%%
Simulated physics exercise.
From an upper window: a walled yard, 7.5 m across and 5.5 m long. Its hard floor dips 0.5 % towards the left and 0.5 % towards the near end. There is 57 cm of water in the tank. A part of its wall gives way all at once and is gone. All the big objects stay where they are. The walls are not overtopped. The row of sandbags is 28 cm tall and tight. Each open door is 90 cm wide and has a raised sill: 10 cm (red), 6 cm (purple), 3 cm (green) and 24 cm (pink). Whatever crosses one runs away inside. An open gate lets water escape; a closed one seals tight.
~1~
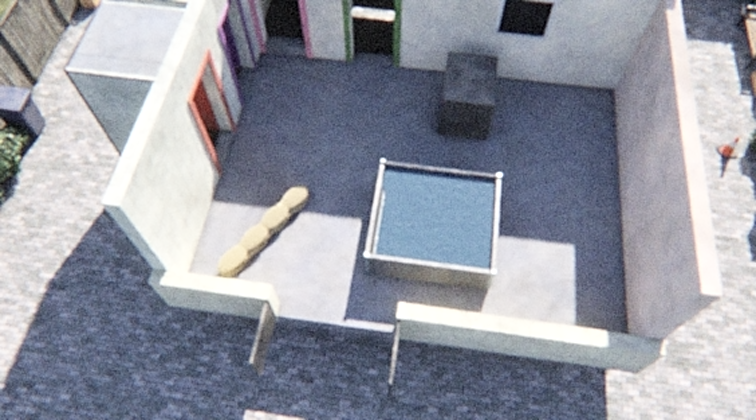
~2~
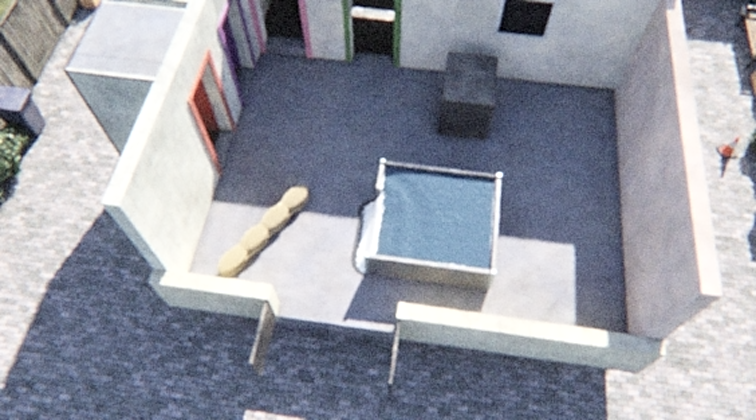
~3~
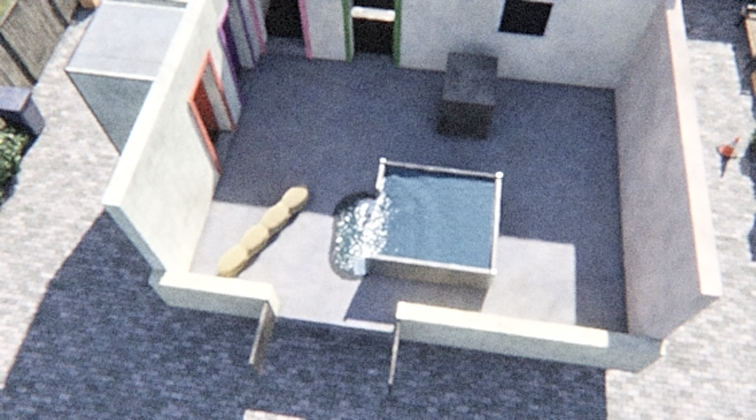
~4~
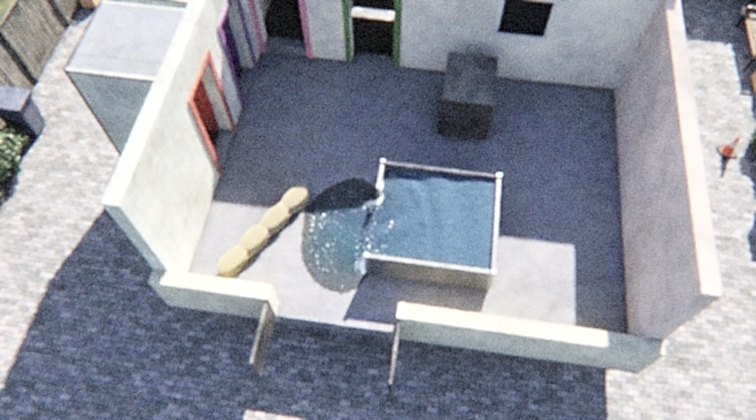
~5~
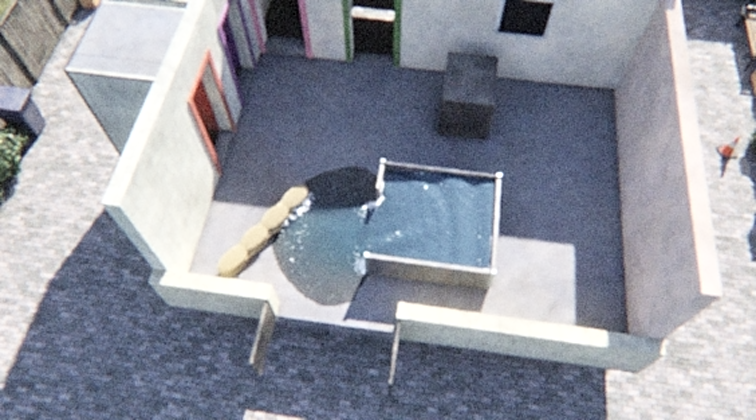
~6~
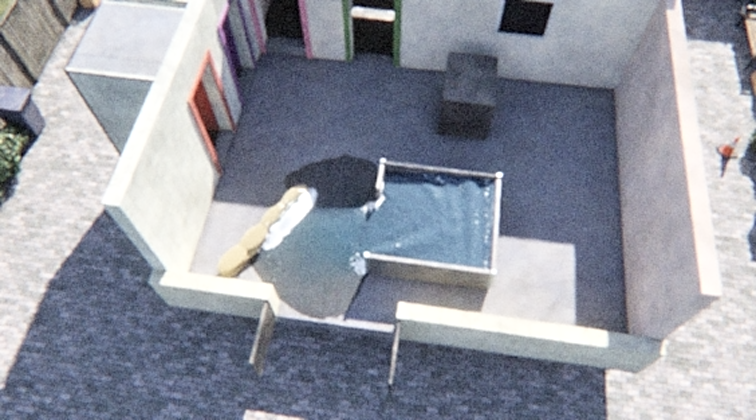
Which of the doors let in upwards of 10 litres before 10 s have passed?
The water let in: At the red door it keeps below the limit; at the purple door it exceeds the limit; at the green door it goes over the limit; at the pink door it keeps below the limit.
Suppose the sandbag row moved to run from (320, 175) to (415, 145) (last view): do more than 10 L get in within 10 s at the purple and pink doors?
Then: Purple past it, pink not over.
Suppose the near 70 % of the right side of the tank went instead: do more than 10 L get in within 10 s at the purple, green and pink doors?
Then: Purple not over, green not over, pink below.
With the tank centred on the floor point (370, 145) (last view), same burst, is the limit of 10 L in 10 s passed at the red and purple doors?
Against that limit: Red past it, purple above.
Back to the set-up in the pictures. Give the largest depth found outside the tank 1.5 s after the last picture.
Roughly 42 cm.
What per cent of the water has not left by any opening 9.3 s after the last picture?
Some 64 per cent remains.
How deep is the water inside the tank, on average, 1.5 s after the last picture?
About 27 cm.
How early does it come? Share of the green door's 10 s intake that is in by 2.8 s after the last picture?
About 0 per cent.
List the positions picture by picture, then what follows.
The first picture shows the tank at (435, 216) is whole and still, 57 cm deep.
In the second picture, water pours out at (375, 233) and has run 0.7 m, to (373, 204); typically 11 cm deep outside, 57 cm at the tank's back.
In the third picture, the front is at (347, 201), 0.9 m from the gap at (375, 234); 1.0 m2 of floor is under water; 57 cm left at the back of the tank.
In the fourth picture, water pours out at (375, 234) and has run 1.3 m, to (312, 208); typically 8 cm deep outside, 57 cm at the tank's back.
In the fifth picture, water pours out at (375, 234) and has run 1.7 m, to (278, 239); typically 7 cm deep outside, 55 cm at the tank's back.
In the sixth picture, the front is at (255, 258), 2.1 m from the gap at (375, 234); 3.9 m2 of floor is under water; 49 cm left at the back of the tank.
Then, 0.7 s after the last picture water covers 15 % of the floor and is deepest (46 cm) near (245, 297); red door not reached, purple door not reached, green door not reached, pink door not reached.
Then, 1.5 s after the last picture water covers 30 % of the floor and is deepest (42 cm) near (183, 288); red door 6 cm at the sill, 0 L in, purple door 3 cm at the sill, 0 L in, green door not reached, pink door not reached.
Then, 2.8 s after the last picture water covers 40 % of the floor and is deepest (28 cm) near (194, 290); red door 3 cm at the sill, 1 L in, purple door 7 cm at the sill, 0 L in, green door not reached, pink door 11 cm at the sill, 0 L in.
Then, 5.3 s after the last picture water covers 55 % of the floor and is deepest (14 cm) near (183, 288); red door 2 cm at the sill, 1 L in, purple door 11 cm at the sill, 14 L in, green door 8 cm at the sill, 18 L in, pink door 12 cm at the sill, 0 L in.
Then, 9.3 s after the last picture water covers 60 % of the floor and is deepest (8 cm) near (329, 163); red door 6 cm at the sill, 1 L in, purple door 6 cm at the sill, 38 L in, green door 5 cm at the sill, 42 L in, pink door 6 cm at the sill, 0 L in.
%%
» STATED PROBLEM
Write the lines above out again exactly, without any of their pictures.

» THE RESPONSE
Simulated physics exercise.
From an upper window: a walled yard, 7.5 m across and 5.5 m long. Its hard floor dips 0.5 % towards the left and 0.5 % towards the near end. There is 57 cm of water in the tank. A part of its wall gives way all at once and is gone. All the big objects stay where they are. The walls are not overtopped. The row of sandbags is 28 cm tall and tight. Each open door is 90 cm wide and has a raised sill: 10 cm (red), 6 cm (purple), 3 cm (green) and 24 cm (pink). Whatever crosses one runs away inside. An open gate lets water escape; a closed one seals tight.
~1~
~2~
~3~
~4~
~5~
~6~
Which of the doors let in upwards of 10 litres before 10 s have passed?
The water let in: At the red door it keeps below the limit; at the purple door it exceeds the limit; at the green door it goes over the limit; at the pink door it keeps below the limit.
Suppose the sandbag row moved to run from (320, 175) to (415, 145) (last view): do more than 10 L get in within 10 s at the purple and pink doors?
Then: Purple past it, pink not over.
Suppose the near 70 % of the right side of the tank went instead: do more than 10 L get in within 10 s at the purple, green and pink doors?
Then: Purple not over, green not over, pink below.
With the tank centred on the floor point (370, 145) (last view), same burst, is the limit of 10 L in 10 s passed at the red and purple doors?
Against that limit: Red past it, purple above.
Back to the set-up in the pictures. Give the largest depth found outside the tank 1.5 s after the last picture.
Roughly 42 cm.
What per cent of the water has not left by any opening 9.3 s after the last picture?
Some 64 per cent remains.
How deep is the water inside the tank, on average, 1.5 s after the last picture?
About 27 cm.
How early does it come? Share of the green door's 10 s intake that is in by 2.8 s after the last picture?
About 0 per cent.
List the positions picture by picture, then what follows.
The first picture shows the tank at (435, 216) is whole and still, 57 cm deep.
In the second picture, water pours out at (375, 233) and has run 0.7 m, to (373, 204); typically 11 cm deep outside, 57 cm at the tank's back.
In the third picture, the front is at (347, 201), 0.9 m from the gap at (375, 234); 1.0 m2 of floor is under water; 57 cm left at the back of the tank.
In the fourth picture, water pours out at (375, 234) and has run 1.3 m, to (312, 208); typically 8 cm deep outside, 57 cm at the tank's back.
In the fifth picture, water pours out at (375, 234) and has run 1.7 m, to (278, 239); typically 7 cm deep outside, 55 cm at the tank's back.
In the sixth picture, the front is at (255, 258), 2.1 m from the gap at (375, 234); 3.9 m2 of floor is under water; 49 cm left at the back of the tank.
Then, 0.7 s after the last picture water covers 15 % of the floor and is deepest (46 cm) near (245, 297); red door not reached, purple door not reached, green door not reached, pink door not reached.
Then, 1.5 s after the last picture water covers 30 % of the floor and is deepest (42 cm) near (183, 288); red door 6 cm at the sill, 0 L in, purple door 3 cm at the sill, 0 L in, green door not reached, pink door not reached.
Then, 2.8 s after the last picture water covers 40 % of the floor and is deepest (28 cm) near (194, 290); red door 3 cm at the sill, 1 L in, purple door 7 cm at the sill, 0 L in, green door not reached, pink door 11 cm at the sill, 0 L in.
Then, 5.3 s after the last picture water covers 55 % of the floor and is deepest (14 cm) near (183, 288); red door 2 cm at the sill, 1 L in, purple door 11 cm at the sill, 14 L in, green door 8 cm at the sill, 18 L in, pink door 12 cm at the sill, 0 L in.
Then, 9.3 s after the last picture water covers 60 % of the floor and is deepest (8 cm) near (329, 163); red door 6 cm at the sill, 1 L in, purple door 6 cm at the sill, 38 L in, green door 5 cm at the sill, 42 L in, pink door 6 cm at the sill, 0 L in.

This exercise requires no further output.